* Begin PROVIDED INFORMATION *

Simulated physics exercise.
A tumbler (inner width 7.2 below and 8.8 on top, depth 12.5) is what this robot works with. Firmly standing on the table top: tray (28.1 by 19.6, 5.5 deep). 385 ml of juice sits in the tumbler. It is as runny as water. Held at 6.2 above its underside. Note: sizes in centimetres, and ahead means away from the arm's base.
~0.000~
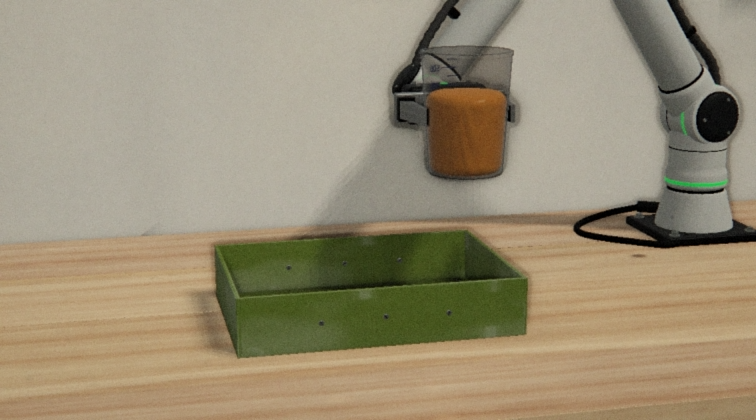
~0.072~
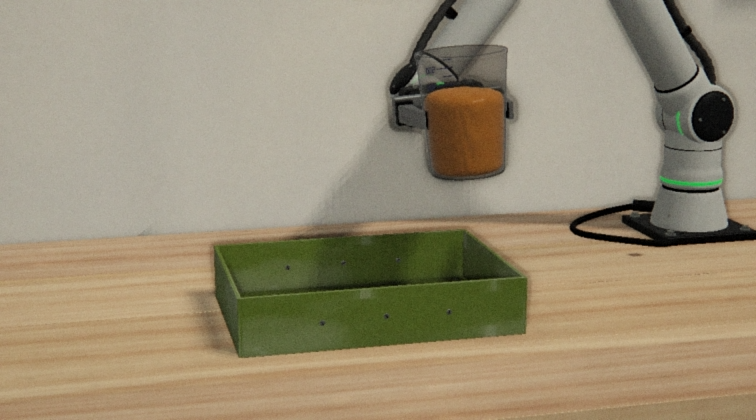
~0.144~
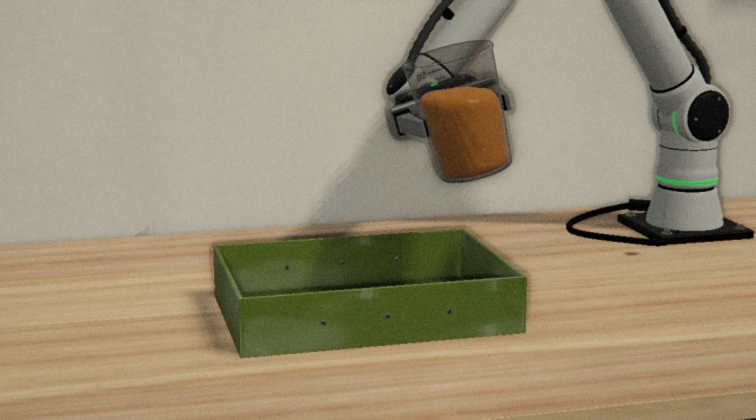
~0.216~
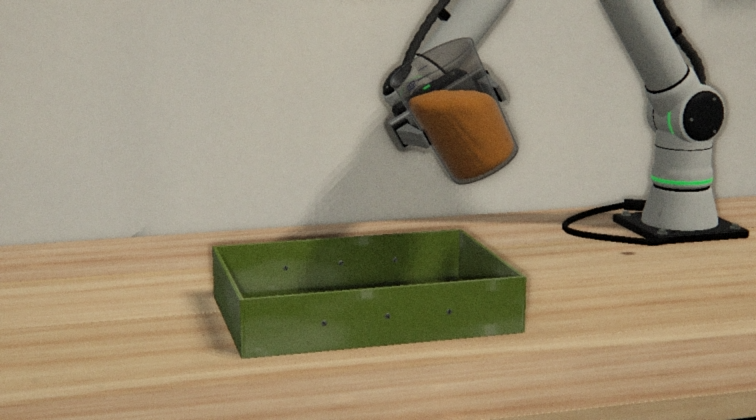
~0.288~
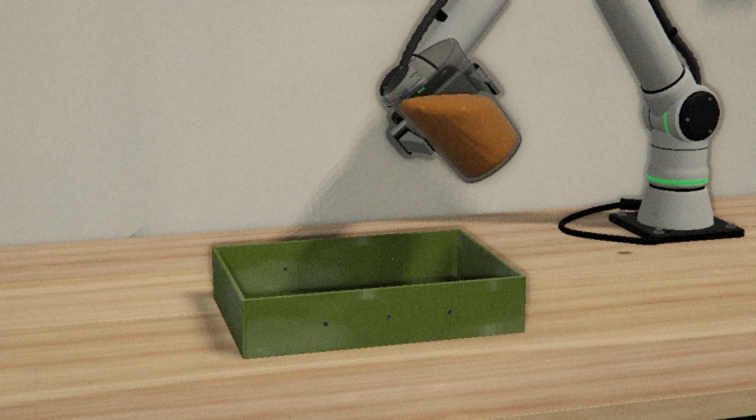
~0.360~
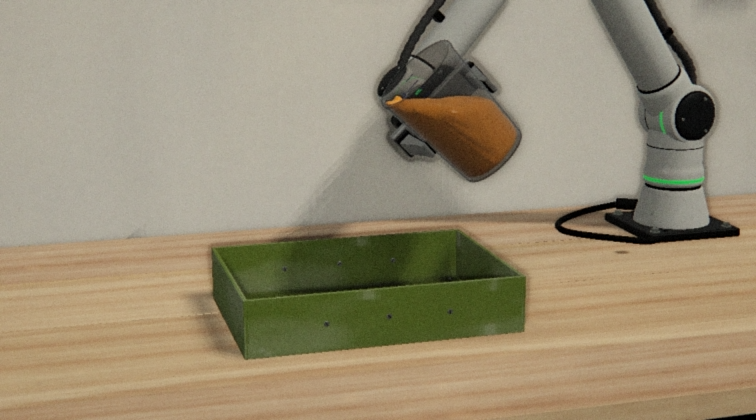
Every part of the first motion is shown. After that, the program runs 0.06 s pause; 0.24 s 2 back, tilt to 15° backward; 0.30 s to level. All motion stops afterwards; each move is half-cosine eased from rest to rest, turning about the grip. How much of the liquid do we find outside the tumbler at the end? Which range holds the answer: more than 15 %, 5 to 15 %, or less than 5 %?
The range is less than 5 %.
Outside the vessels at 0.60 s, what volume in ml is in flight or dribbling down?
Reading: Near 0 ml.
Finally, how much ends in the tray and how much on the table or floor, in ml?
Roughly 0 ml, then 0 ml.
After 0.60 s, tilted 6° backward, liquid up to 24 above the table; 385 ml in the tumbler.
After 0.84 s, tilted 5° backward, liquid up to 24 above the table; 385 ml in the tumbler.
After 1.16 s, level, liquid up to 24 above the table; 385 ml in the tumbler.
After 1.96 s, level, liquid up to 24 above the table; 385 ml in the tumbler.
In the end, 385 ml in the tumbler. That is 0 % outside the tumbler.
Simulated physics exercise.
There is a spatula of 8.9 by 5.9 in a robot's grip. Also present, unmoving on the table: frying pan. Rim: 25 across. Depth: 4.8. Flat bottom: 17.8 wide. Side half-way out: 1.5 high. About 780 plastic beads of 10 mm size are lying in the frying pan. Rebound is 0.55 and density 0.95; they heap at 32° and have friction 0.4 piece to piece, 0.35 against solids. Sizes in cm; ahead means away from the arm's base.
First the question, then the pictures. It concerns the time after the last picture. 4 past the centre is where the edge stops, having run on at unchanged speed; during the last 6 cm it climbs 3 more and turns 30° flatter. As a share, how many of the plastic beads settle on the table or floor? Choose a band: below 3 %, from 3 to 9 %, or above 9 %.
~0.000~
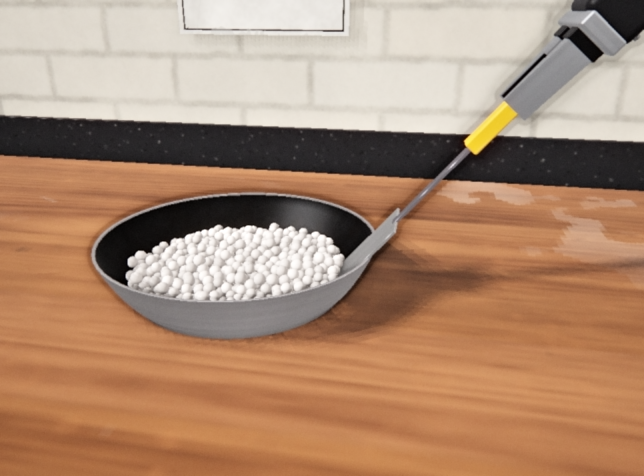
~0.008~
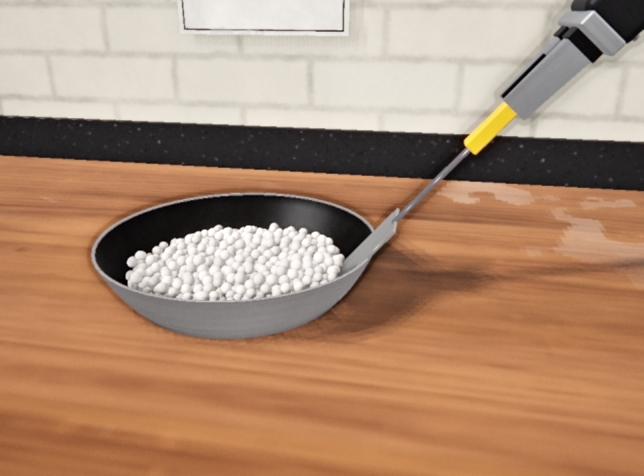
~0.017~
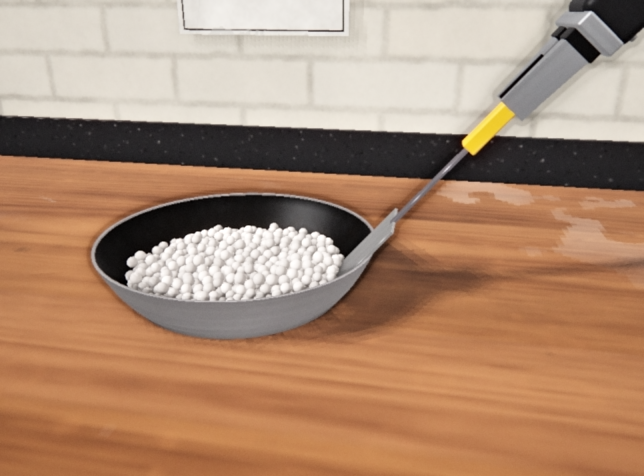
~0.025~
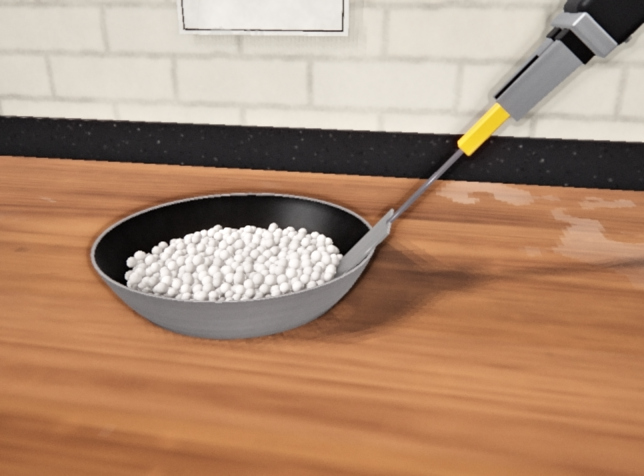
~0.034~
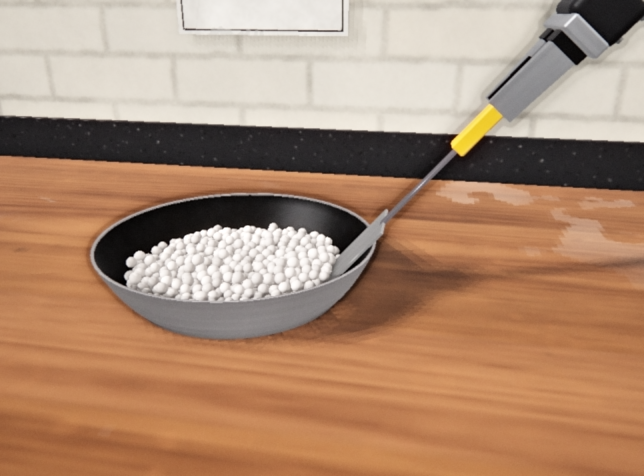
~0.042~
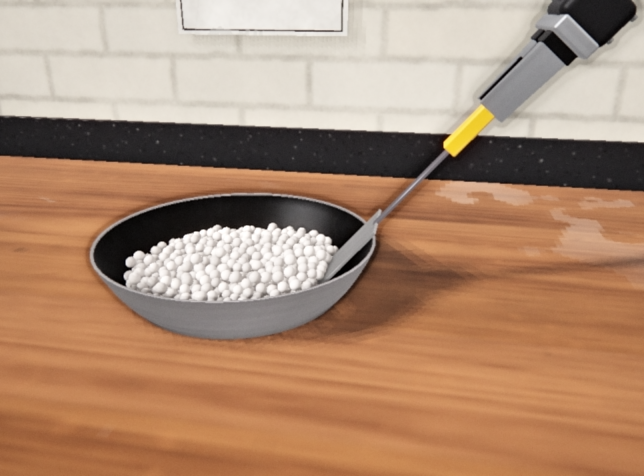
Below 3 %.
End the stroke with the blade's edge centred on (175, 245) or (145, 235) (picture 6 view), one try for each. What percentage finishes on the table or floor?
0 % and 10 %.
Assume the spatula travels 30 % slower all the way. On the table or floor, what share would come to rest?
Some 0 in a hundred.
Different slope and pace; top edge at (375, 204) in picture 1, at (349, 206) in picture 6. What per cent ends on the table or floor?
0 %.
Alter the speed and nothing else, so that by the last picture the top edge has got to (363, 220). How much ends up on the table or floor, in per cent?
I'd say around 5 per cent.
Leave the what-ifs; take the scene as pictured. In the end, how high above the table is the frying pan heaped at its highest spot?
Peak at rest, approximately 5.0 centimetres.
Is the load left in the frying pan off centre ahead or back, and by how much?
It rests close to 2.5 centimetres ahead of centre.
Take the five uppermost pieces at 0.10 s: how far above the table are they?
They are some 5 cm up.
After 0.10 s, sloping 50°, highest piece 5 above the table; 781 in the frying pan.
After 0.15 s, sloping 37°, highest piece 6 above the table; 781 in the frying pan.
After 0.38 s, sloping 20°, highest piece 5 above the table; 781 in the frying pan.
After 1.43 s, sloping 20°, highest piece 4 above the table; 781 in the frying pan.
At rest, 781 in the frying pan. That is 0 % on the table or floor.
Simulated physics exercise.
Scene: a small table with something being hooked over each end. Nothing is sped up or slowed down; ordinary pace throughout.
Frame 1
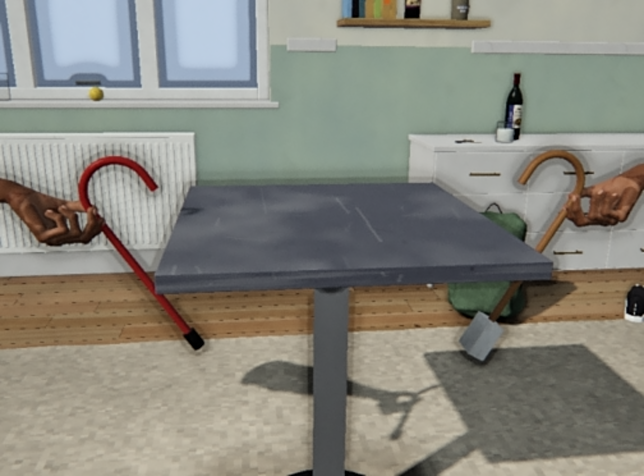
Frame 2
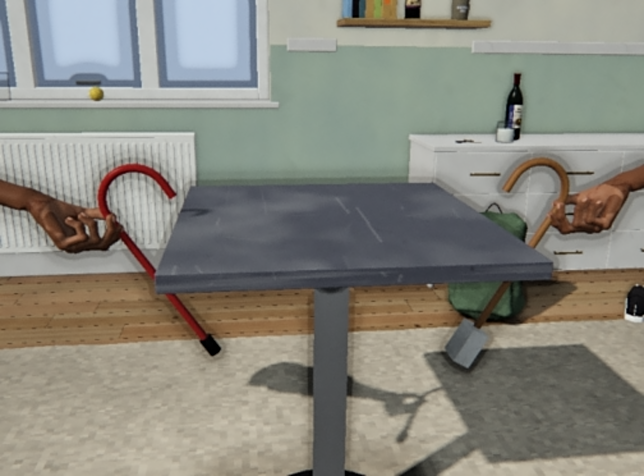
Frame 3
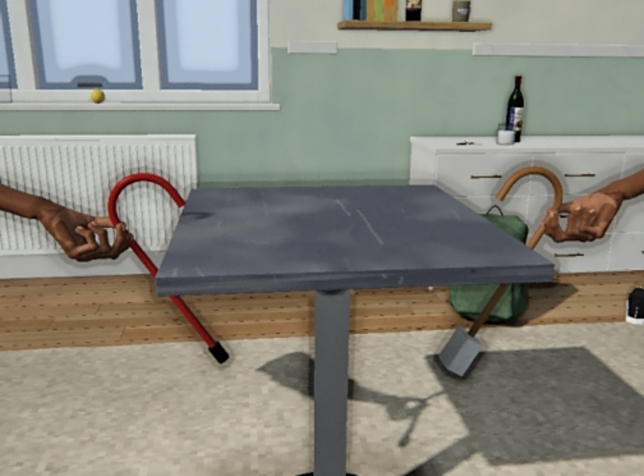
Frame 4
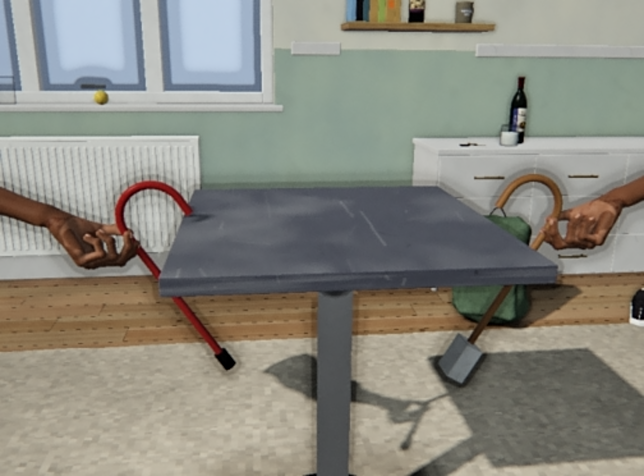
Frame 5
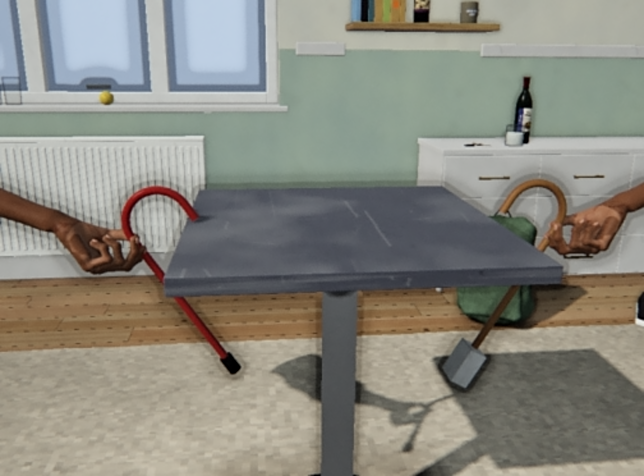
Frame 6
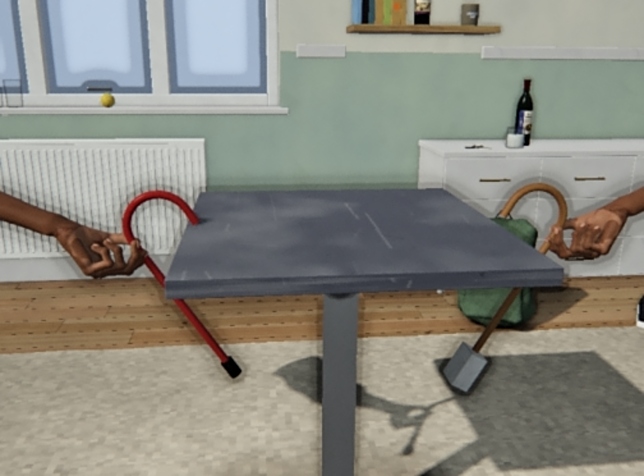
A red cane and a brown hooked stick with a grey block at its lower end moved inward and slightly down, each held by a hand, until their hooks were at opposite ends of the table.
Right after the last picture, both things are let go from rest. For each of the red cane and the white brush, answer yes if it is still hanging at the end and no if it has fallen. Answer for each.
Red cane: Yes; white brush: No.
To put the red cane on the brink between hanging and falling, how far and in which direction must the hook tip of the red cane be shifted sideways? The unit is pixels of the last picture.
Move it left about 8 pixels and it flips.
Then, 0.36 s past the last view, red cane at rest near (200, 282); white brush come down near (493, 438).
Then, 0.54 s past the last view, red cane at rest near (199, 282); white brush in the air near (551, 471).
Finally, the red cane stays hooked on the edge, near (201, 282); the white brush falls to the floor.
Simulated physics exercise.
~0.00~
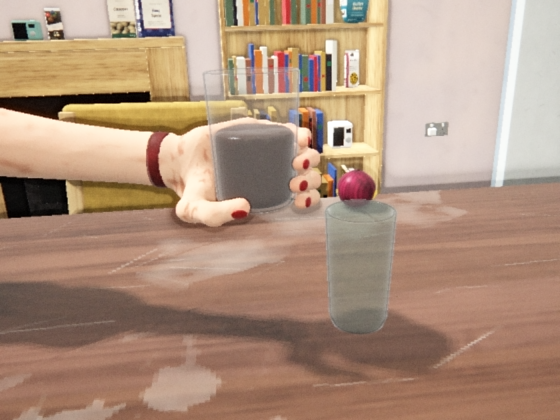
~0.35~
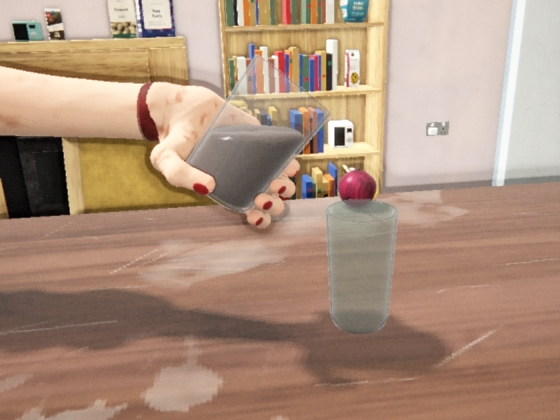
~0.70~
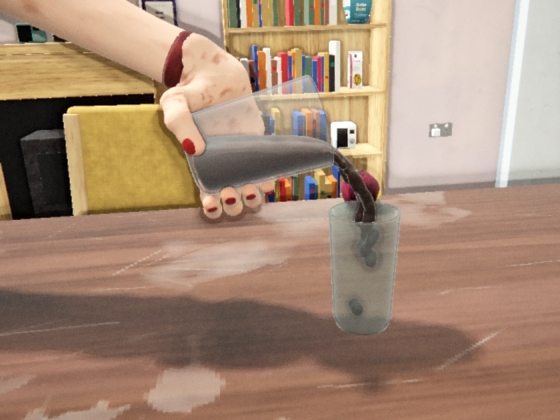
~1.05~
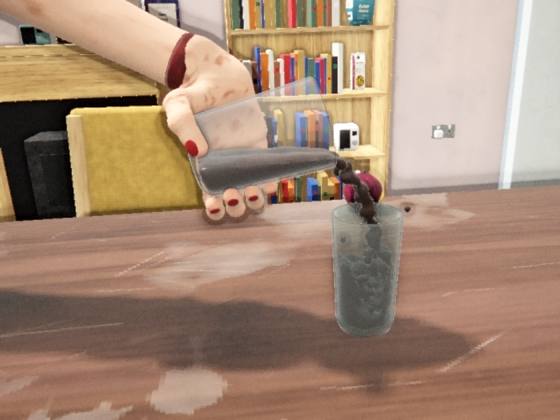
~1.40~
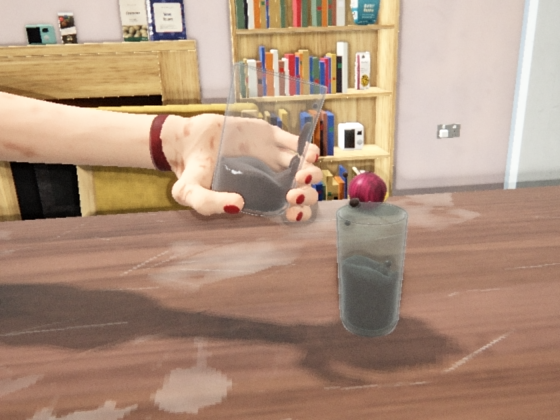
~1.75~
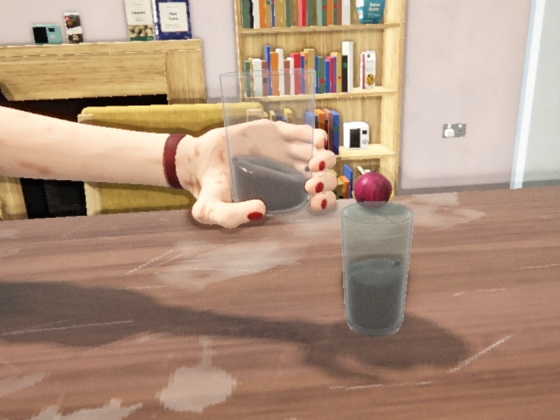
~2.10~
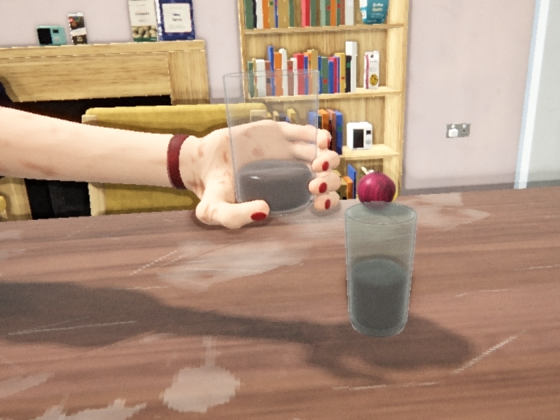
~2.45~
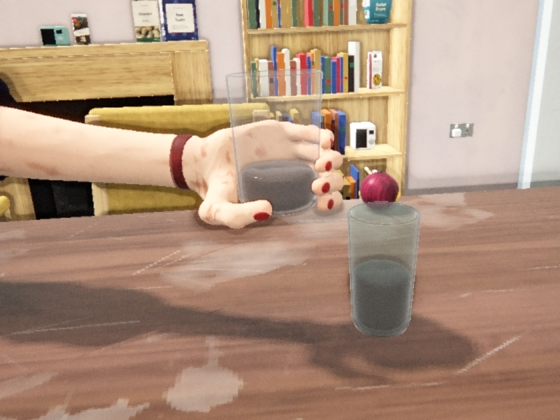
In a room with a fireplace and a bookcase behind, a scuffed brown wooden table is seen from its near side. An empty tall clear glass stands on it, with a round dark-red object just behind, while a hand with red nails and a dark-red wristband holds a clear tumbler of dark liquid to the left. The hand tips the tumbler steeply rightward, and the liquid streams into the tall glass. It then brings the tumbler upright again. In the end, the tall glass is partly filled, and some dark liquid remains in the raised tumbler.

* End PROVIDED INFORMATION *

• THE REQUEST:
Copy the whole of the material above exactly, but not its images.

• EXPECTED ANSWER:
Simulated physics exercise.
A tumbler (inner width 7.2 below and 8.8 on top, depth 12.5) is what this robot works with. Firmly standing on the table top: tray (28.1 by 19.6, 5.5 deep). 385 ml of juice sits in the tumbler. It is as runny as water. Held at 6.2 above its underside. Note: sizes in centimetres, and ahead means away from the arm's base.
~0.000~
~0.072~
~0.144~
~0.216~
~0.288~
~0.360~
Every part of the first motion is shown. After that, the program runs 0.06 s pause; 0.24 s 2 back, tilt to 15° backward; 0.30 s to level. All motion stops afterwards; each move is half-cosine eased from rest to rest, turning about the grip. How much of the liquid do we find outside the tumbler at the end? Which range holds the answer: more than 15 %, 5 to 15 %, or less than 5 %?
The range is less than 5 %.
Outside the vessels at 0.60 s, what volume in ml is in flight or dribbling down?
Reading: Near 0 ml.
Finally, how much ends in the tray and how much on the table or floor, in ml?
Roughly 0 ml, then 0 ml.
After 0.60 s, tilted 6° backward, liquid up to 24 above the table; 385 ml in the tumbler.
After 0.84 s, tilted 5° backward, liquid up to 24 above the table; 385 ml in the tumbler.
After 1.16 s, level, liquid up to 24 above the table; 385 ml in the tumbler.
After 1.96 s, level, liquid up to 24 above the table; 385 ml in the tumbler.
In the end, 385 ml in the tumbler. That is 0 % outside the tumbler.
Simulated physics exercise.
There is a spatula of 8.9 by 5.9 in a robot's grip. Also present, unmoving on the table: frying pan. Rim: 25 across. Depth: 4.8. Flat bottom: 17.8 wide. Side half-way out: 1.5 high. About 780 plastic beads of 10 mm size are lying in the frying pan. Rebound is 0.55 and density 0.95; they heap at 32° and have friction 0.4 piece to piece, 0.35 against solids. Sizes in cm; ahead means away from the arm's base.
First the question, then the pictures. It concerns the time after the last picture. 4 past the centre is where the edge stops, having run on at unchanged speed; during the last 6 cm it climbs 3 more and turns 30° flatter. As a share, how many of the plastic beads settle on the table or floor? Choose a band: below 3 %, from 3 to 9 %, or above 9 %.
~0.000~
~0.008~
~0.017~
~0.025~
~0.034~
~0.042~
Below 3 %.
End the stroke with the blade's edge centred on (175, 245) or (145, 235) (picture 6 view), one try for each. What percentage finishes on the table or floor?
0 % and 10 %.
Assume the spatula travels 30 % slower all the way. On the table or floor, what share would come to rest?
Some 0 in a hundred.
Different slope and pace; top edge at (375, 204) in picture 1, at (349, 206) in picture 6. What per cent ends on the table or floor?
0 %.
Alter the speed and nothing else, so that by the last picture the top edge has got to (363, 220). How much ends up on the table or floor, in per cent?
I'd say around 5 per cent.
Leave the what-ifs; take the scene as pictured. In the end, how high above the table is the frying pan heaped at its highest spot?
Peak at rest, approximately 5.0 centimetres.
Is the load left in the frying pan off centre ahead or back, and by how much?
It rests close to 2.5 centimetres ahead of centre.
Take the five uppermost pieces at 0.10 s: how far above the table are they?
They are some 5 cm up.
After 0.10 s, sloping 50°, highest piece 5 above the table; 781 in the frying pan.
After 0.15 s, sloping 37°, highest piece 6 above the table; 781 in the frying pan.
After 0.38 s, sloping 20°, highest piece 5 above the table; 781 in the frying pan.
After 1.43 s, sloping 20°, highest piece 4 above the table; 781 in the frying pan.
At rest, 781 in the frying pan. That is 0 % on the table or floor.
Simulated physics exercise.
Scene: a small table with something being hooked over each end. Nothing is sped up or slowed down; ordinary pace throughout.
Frame 1
Frame 2
Frame 3
Frame 4
Frame 5
Frame 6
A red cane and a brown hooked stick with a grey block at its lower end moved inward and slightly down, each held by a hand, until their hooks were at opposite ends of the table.
Right after the last picture, both things are let go from rest. For each of the red cane and the white brush, answer yes if it is still hanging at the end and no if it has fallen. Answer for each.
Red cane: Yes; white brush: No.
To put the red cane on the brink between hanging and falling, how far and in which direction must the hook tip of the red cane be shifted sideways? The unit is pixels of the last picture.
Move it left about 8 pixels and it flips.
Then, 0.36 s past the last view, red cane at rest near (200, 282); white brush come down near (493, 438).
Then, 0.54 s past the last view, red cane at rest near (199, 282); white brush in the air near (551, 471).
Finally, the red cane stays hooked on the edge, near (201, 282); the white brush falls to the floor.
Simulated physics exercise.
~0.00~
~0.35~
~0.70~
~1.05~
~1.40~
~1.75~
~2.10~
~2.45~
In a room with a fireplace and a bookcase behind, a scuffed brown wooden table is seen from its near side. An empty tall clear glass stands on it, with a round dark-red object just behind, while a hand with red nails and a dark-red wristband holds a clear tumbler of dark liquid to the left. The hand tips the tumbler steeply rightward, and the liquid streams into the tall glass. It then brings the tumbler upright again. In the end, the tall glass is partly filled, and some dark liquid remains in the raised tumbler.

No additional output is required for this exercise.